§ **Recorded information**
####################

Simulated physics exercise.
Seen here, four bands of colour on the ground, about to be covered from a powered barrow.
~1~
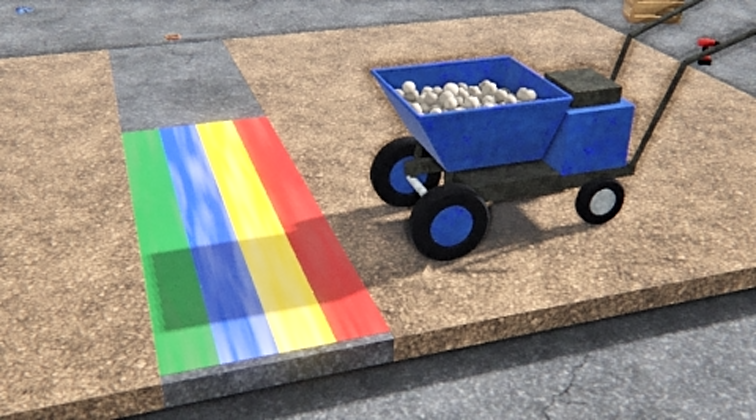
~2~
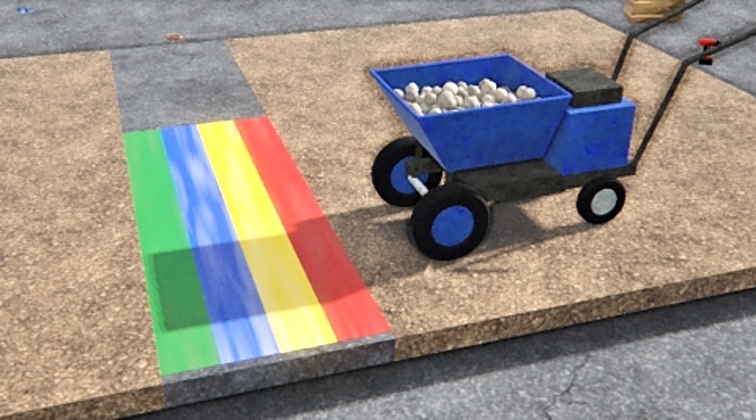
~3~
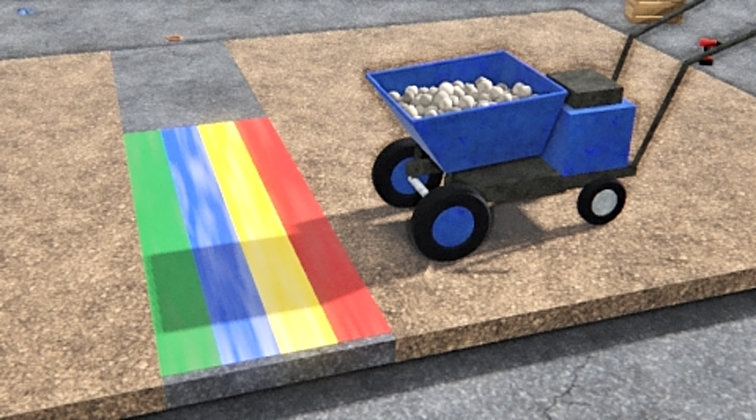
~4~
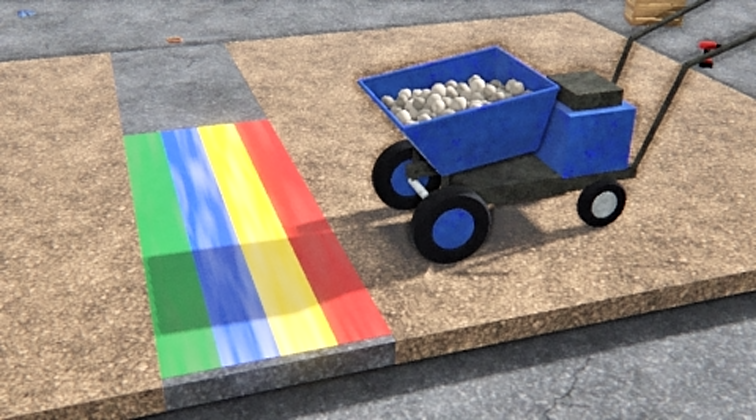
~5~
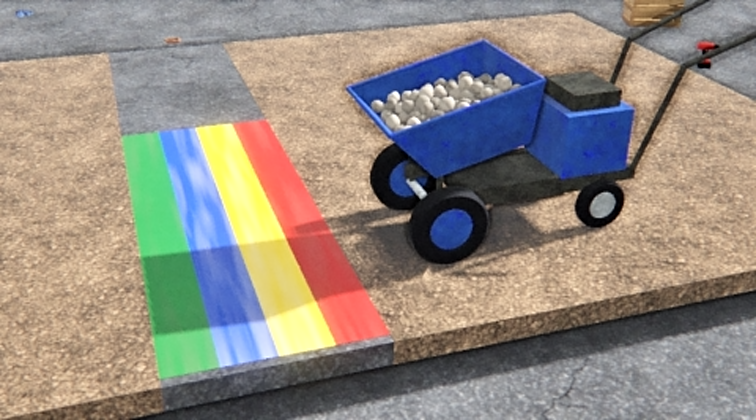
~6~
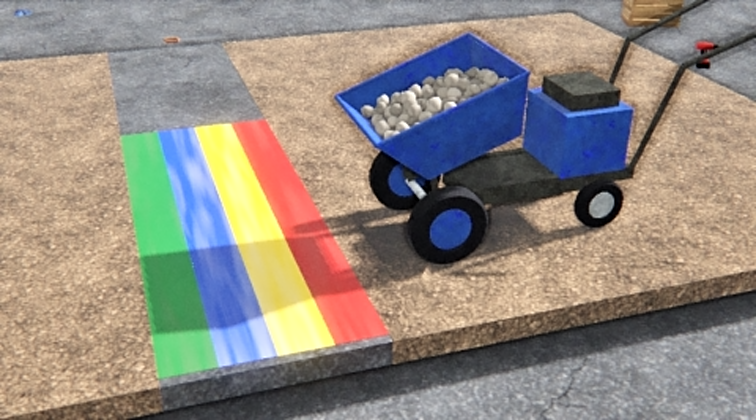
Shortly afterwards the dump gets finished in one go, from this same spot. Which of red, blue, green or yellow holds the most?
Yellow.
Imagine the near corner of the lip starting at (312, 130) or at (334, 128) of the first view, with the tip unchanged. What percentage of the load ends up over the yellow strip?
First spot: About 0 percent; second spot: About 0 percent.
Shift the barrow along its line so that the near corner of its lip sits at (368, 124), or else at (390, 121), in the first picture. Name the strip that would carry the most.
Place 1 - blue; place 2 - the yellow one.
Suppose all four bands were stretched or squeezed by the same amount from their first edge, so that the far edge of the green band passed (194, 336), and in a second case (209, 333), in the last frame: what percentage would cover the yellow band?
Near 40 and 30 in a hundred.
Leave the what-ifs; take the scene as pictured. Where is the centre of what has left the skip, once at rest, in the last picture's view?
The centre settles at about (269, 254).
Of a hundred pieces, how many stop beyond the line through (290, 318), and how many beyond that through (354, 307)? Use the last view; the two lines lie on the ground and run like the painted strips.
In order: 40 per cent, then 90 per cent.
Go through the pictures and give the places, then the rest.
The first frame shows lip of the skip at (418, 118), level; top of the load at (478, 110), river pebbles; red strip at (345, 301); yellow strip at (293, 311); blue strip at (239, 321); green strip at (182, 331).
The second frame shows lip of the skip at (417, 118), level; top of the load at (478, 109).
The third frame shows lip of the skip at (412, 122), tipped barely; top of the load at (474, 108).
The fourth frame shows lip of the skip at (403, 129), tipped a little; top of the load at (478, 99).
The fifth frame shows lip of the skip at (390, 137), tipped a little; top of the load at (477, 89).
The sixth frame shows lip of the skip at (377, 146), tipped clearly; top of the load at (476, 87); red strip at (344, 304); yellow strip at (291, 314); blue strip at (237, 324); green strip at (181, 334).
Soon, skip tipped steeply; all in the skip.
A while on, skip tipped steeply; most in the skip; a stray few over the red strip; a small part over the yellow strip; a stray few over the blue strip.
Towards the end, skip tipped right over; about a quarter in the skip; about a quarter over the red strip; about a third over the yellow strip; a small part over the blue strip; a small part over the green strip; a stray few off the paint.
Finally, skip tipped right over; a small part in the skip; about a quarter over the red strip; about a third over the yellow strip; about a quarter over the blue strip; a small part over the green strip; a stray few off the paint.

####################

§ **Exercise description**
Reproduce the material above in full and without alteration, but skip all pictures.

§ **Task output**
Simulated physics exercise.
Seen here, four bands of colour on the ground, about to be covered from a powered barrow.
~1~
~2~
~3~
~4~
~5~
~6~
Shortly afterwards the dump gets finished in one go, from this same spot. Which of red, blue, green or yellow holds the most?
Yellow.
Imagine the near corner of the lip starting at (312, 130) or at (334, 128) of the first view, with the tip unchanged. What percentage of the load ends up over the yellow strip?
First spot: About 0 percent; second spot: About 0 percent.
Shift the barrow along its line so that the near corner of its lip sits at (368, 124), or else at (390, 121), in the first picture. Name the strip that would carry the most.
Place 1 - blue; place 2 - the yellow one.
Suppose all four bands were stretched or squeezed by the same amount from their first edge, so that the far edge of the green band passed (194, 336), and in a second case (209, 333), in the last frame: what percentage would cover the yellow band?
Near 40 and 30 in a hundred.
Leave the what-ifs; take the scene as pictured. Where is the centre of what has left the skip, once at rest, in the last picture's view?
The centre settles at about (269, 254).
Of a hundred pieces, how many stop beyond the line through (290, 318), and how many beyond that through (354, 307)? Use the last view; the two lines lie on the ground and run like the painted strips.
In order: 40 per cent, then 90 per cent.
Go through the pictures and give the places, then the rest.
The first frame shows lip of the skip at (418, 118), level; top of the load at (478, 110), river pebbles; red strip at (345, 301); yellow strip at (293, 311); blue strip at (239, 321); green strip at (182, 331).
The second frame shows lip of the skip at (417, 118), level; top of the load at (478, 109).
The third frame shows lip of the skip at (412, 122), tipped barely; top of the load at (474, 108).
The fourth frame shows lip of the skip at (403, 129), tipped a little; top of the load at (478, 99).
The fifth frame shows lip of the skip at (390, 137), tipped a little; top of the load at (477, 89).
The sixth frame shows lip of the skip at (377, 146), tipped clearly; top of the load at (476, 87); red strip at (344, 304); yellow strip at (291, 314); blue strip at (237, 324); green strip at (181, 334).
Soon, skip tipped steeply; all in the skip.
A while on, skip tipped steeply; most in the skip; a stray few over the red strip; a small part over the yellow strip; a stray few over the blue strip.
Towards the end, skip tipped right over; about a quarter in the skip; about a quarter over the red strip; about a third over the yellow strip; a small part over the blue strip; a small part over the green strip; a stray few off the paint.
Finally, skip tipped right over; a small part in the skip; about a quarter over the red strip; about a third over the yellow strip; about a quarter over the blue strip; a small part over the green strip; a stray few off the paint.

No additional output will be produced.